Work to be completed: Check every line of the entries below for the word "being", and copy the ones that have it.

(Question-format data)
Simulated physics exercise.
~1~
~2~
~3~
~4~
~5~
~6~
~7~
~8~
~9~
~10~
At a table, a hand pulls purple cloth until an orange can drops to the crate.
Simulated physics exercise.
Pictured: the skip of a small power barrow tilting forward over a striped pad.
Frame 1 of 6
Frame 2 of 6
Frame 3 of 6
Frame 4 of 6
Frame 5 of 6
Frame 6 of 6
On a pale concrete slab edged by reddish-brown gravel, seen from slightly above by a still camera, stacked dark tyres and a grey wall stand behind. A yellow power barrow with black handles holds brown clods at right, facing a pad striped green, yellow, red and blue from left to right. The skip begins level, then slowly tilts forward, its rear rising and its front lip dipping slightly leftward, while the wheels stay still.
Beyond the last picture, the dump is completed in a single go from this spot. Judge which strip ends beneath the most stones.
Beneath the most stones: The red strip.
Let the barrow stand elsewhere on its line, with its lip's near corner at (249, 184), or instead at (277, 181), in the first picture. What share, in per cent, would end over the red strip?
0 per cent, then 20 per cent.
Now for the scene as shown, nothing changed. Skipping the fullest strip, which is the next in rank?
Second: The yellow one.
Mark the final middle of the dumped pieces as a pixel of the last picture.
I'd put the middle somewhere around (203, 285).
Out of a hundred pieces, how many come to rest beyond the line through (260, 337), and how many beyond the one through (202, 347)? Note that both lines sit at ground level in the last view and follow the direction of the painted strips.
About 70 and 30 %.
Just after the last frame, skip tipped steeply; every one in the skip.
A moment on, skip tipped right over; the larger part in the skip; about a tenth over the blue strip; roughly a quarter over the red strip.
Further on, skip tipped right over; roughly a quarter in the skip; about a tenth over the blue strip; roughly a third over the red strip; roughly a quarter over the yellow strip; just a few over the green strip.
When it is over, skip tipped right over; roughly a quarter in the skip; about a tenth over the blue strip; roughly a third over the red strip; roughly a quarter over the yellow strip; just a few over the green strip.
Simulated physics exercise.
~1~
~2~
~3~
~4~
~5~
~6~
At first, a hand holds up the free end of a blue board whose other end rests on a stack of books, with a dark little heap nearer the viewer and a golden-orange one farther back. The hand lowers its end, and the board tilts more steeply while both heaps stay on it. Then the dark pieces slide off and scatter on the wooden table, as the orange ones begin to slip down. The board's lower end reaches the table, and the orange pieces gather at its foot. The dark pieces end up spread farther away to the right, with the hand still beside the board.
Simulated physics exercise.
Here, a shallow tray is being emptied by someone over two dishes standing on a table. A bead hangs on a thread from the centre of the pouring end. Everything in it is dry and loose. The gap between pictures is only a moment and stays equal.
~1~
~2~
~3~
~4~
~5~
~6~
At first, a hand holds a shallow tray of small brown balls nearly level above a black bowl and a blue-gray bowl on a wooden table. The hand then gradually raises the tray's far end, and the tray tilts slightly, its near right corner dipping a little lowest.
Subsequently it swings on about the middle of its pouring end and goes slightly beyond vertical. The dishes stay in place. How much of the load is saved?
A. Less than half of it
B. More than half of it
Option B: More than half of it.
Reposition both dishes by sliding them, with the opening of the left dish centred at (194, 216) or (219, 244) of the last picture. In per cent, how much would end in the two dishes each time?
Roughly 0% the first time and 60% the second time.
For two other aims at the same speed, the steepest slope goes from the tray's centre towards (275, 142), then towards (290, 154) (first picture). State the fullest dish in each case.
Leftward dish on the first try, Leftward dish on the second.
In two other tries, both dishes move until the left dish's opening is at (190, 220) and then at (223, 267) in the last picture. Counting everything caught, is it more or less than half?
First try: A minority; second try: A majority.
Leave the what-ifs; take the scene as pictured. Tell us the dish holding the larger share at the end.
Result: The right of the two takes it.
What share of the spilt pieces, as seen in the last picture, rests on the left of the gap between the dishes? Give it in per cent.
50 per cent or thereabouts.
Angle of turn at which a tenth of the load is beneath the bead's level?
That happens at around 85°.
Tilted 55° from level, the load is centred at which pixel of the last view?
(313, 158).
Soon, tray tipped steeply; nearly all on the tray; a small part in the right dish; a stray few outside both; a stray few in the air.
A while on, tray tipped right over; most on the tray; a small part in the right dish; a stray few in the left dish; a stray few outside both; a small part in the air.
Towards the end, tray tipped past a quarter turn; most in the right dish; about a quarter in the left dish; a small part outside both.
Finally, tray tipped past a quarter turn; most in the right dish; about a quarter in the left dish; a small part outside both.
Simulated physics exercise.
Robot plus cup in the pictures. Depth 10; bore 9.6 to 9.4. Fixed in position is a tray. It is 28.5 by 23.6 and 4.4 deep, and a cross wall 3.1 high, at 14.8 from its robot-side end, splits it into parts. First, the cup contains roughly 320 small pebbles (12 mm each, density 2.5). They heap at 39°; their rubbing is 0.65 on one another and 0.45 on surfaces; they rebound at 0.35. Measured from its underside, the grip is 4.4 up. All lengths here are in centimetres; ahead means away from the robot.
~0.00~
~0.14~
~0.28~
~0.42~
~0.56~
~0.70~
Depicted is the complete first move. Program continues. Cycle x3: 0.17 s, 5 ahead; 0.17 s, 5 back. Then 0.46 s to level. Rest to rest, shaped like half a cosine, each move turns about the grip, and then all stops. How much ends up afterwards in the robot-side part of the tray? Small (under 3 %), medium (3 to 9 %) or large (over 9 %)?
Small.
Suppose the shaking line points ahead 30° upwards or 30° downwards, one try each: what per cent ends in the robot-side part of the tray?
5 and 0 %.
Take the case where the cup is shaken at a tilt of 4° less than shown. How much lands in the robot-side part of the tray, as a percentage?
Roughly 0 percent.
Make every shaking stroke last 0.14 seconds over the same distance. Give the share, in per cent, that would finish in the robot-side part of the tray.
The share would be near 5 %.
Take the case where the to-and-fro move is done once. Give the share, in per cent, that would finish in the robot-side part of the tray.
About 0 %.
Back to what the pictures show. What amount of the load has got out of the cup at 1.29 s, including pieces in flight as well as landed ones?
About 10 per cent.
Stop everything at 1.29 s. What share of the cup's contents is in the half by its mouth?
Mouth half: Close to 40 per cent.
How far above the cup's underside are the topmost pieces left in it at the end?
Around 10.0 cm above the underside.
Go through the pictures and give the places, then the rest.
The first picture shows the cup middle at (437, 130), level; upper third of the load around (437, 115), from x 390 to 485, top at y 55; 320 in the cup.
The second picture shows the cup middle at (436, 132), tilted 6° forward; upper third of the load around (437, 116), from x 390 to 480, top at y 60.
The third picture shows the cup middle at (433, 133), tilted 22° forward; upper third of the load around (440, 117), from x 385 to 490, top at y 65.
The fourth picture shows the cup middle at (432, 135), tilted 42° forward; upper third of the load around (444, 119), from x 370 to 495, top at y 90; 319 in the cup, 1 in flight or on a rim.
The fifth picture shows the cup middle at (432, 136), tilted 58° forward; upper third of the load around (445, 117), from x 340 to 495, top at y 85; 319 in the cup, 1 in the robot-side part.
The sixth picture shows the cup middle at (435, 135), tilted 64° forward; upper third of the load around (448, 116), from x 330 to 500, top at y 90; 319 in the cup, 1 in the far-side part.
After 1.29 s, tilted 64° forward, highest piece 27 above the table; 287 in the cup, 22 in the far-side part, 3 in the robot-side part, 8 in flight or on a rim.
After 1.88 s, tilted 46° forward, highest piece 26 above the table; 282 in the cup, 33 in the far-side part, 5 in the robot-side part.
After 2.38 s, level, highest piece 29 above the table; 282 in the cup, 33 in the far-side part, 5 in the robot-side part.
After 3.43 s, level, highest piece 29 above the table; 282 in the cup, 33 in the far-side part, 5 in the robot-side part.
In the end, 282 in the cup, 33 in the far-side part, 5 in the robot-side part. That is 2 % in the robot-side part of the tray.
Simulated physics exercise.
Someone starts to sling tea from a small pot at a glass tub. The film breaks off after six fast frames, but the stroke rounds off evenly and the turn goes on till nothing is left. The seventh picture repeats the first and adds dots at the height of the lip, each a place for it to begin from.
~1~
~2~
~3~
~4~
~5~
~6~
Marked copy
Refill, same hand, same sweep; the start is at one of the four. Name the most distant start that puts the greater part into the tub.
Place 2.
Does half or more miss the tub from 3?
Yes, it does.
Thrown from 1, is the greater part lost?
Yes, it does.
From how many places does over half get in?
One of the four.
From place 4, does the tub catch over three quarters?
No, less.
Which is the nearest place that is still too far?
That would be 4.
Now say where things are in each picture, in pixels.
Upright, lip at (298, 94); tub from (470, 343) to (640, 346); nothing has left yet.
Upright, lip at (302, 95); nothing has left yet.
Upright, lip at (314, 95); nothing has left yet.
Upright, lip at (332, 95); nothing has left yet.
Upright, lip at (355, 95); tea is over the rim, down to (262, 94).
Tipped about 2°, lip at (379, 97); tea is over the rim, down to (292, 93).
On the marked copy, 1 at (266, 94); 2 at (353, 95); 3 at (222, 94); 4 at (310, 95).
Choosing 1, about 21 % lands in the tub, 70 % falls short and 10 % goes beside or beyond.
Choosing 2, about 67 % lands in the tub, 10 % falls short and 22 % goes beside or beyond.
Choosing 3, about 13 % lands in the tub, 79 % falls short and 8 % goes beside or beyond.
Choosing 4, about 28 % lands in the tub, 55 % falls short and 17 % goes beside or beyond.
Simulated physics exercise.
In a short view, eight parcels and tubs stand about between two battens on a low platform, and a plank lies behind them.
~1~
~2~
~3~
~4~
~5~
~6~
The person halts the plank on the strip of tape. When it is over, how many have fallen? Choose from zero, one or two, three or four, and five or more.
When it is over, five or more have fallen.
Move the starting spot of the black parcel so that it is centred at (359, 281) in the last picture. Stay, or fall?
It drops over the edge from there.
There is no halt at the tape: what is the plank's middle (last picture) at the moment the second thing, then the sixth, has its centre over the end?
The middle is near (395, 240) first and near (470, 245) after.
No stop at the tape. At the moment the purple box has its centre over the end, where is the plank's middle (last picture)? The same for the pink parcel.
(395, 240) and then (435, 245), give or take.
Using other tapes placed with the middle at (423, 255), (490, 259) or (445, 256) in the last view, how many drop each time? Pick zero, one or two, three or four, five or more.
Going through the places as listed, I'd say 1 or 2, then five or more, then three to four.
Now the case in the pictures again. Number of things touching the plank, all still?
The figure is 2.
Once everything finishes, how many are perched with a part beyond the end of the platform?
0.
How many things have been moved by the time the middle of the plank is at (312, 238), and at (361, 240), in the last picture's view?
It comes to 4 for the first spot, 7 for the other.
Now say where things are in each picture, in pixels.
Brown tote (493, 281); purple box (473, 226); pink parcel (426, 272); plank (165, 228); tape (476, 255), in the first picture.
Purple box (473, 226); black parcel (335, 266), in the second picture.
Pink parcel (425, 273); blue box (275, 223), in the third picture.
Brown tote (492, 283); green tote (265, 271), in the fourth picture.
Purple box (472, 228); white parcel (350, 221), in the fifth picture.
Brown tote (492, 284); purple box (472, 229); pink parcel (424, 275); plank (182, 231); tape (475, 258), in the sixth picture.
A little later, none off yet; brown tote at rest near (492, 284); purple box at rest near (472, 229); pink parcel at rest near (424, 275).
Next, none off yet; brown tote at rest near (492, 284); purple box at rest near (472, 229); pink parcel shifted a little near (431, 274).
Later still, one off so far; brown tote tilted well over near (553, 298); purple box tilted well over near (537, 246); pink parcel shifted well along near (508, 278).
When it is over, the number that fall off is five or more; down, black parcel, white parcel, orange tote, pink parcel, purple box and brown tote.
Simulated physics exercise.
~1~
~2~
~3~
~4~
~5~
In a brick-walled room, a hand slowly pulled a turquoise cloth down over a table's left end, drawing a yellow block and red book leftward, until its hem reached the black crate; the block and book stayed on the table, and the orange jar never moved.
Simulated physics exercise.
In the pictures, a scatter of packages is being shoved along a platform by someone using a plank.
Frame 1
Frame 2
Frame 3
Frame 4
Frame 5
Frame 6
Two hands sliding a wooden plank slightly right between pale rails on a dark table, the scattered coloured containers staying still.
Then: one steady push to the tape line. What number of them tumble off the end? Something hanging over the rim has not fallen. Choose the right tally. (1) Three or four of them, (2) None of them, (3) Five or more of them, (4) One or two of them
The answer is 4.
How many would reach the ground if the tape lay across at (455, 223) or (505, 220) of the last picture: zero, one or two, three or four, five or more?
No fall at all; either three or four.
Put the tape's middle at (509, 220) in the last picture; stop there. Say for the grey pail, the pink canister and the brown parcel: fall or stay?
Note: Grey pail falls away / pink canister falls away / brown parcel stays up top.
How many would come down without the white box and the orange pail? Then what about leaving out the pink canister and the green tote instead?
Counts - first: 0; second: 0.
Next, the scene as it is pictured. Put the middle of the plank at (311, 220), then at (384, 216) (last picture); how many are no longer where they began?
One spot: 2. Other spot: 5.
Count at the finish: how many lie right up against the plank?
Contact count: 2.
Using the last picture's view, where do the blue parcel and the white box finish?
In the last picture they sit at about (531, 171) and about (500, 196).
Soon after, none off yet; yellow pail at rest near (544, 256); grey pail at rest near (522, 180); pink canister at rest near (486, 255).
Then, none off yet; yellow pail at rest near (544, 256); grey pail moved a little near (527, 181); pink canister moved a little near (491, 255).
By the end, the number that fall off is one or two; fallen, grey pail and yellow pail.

The reply:
Here, a shallow tray is being emptied by someone over two dishes standing on a table. A bead hangs on a thread from the centre of the pouring end. Everything in it is dry and loose. The gap between pictures is only a moment and stays equal.
In the pictures, a scatter of packages is being shoved along a platform by someone using a plank.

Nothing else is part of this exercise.